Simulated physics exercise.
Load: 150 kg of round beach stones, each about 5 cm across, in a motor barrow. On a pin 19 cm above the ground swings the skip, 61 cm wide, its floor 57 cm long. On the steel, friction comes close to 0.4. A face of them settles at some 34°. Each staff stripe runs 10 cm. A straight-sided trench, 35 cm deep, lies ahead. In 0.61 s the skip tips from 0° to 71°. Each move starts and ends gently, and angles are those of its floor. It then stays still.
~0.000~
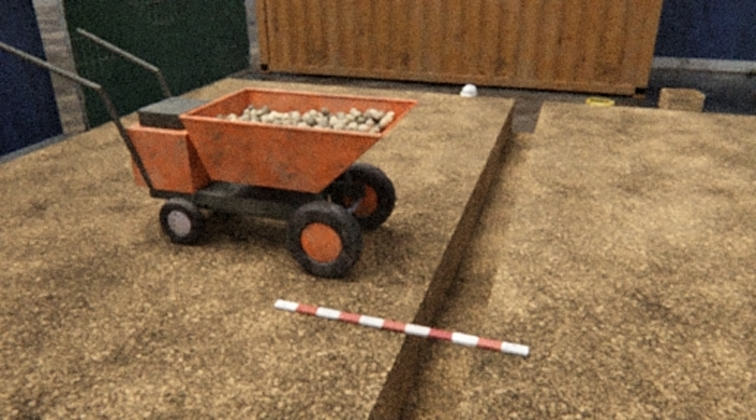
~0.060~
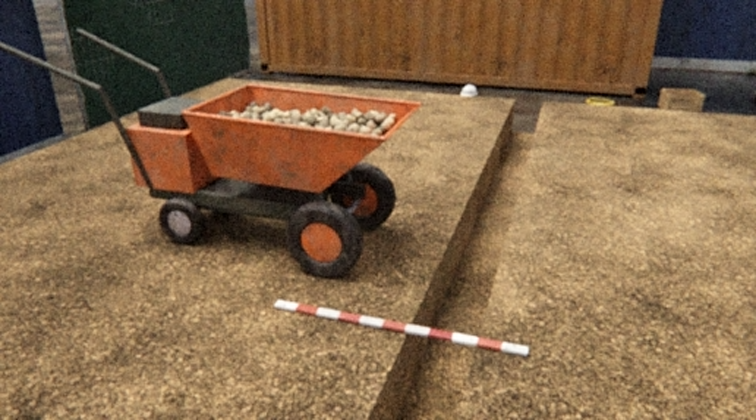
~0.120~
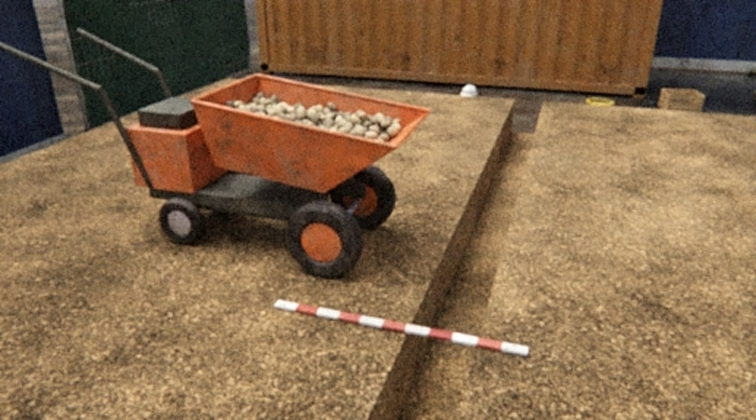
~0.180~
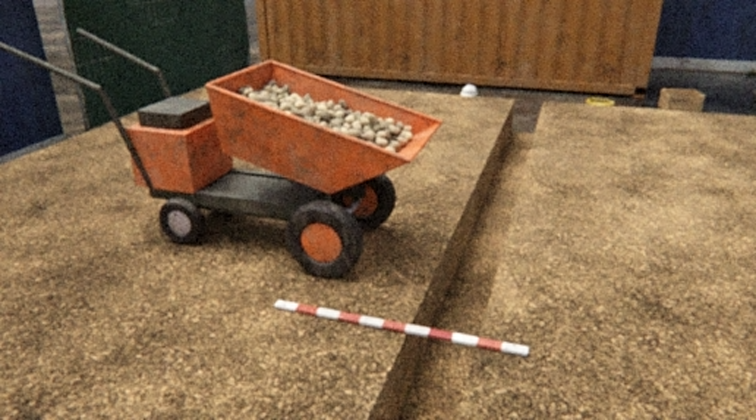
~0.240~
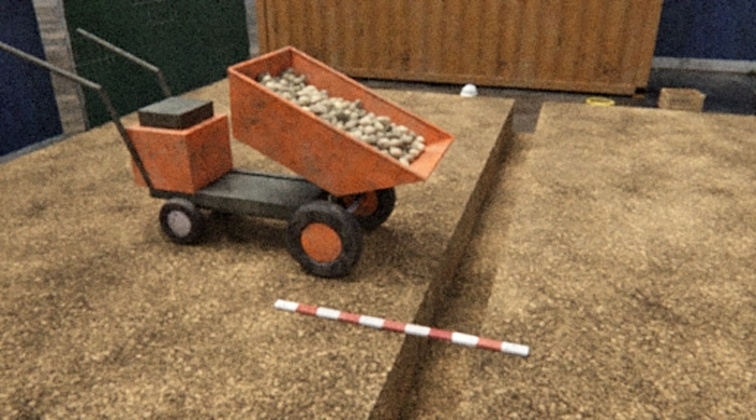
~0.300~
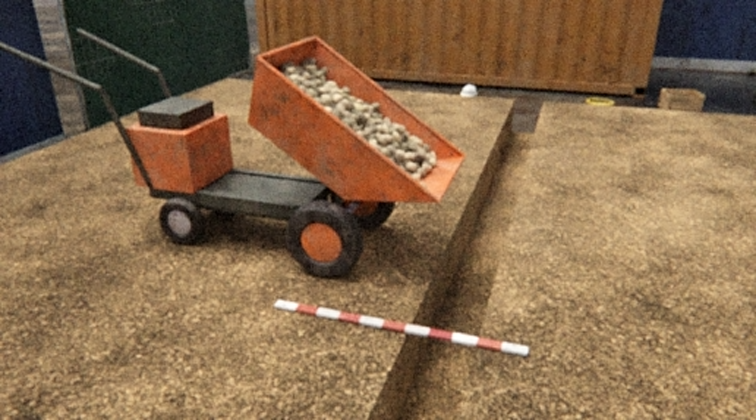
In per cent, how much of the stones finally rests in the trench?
Roughly 44 per cent of them.
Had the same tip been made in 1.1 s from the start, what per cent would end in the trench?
I'd put it at roughly 55 per cent.
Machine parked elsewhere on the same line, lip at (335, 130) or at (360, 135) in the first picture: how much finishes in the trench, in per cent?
Near 90 then near 70 percent.
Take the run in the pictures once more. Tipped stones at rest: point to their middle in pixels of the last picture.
At about pixel (521, 272) in the last view.
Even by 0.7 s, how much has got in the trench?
Some 15 per cent of the load by that point.
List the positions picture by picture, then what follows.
In the first picture, the skip is at 0°, its lip at (381, 137); the top of the load is at (351, 116).
In the second picture, the skip is at 2°, its lip at (385, 139); the top of the load is at (334, 117); the stones move at 0.4 m/s on average.
In the third picture, the skip is at 7°, its lip at (396, 147); the top of the load is at (276, 104); the stones move at 0.9 m/s on average.
In the fourth picture, the skip is at 15°, its lip at (411, 161); the top of the load is at (268, 91); the stones move at 1.2 m/s on average.
In the fifth picture, lip at (426, 180), floor tilted 24°, highest stones at (283, 79); the stones move at 1.5 m/s on average.
In the sixth picture, the skip is at 35°, its lip at (439, 202); the top of the load is at (302, 69); the stones move at 1.6 m/s on average.
After 0.5 s the floor is at 60°; 100 % in the skip; the foremost stones are at (452, 227).
After 0.7 s the floor is at 71°; 71 % in the skip, 16 % in the trench, 13 % past the trench; the foremost stones are at (535, 281).
After 1.1 s the floor is at 71°; 6 % in the skip, 38 % in the trench, 56 % past the trench; the foremost stones are at (734, 303).
After 3.0 s the floor is at 71°; 0 % in the skip, 44 % in the trench, 56 % past the trench; the foremost stones are past the picture's edge.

What you will do: Print out the material word for word, omitting the pictures.

Answer to the task:
Simulated physics exercise.
Load: 150 kg of round beach stones, each about 5 cm across, in a motor barrow. On a pin 19 cm above the ground swings the skip, 61 cm wide, its floor 57 cm long. On the steel, friction comes close to 0.4. A face of them settles at some 34°. Each staff stripe runs 10 cm. A straight-sided trench, 35 cm deep, lies ahead. In 0.61 s the skip tips from 0° to 71°. Each move starts and ends gently, and angles are those of its floor. It then stays still.
~0.000~
~0.060~
~0.120~
~0.180~
~0.240~
~0.300~
In per cent, how much of the stones finally rests in the trench?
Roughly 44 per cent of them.
Had the same tip been made in 1.1 s from the start, what per cent would end in the trench?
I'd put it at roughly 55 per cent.
Machine parked elsewhere on the same line, lip at (335, 130) or at (360, 135) in the first picture: how much finishes in the trench, in per cent?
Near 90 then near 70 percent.
Take the run in the pictures once more. Tipped stones at rest: point to their middle in pixels of the last picture.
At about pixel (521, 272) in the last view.
Even by 0.7 s, how much has got in the trench?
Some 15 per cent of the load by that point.
List the positions picture by picture, then what follows.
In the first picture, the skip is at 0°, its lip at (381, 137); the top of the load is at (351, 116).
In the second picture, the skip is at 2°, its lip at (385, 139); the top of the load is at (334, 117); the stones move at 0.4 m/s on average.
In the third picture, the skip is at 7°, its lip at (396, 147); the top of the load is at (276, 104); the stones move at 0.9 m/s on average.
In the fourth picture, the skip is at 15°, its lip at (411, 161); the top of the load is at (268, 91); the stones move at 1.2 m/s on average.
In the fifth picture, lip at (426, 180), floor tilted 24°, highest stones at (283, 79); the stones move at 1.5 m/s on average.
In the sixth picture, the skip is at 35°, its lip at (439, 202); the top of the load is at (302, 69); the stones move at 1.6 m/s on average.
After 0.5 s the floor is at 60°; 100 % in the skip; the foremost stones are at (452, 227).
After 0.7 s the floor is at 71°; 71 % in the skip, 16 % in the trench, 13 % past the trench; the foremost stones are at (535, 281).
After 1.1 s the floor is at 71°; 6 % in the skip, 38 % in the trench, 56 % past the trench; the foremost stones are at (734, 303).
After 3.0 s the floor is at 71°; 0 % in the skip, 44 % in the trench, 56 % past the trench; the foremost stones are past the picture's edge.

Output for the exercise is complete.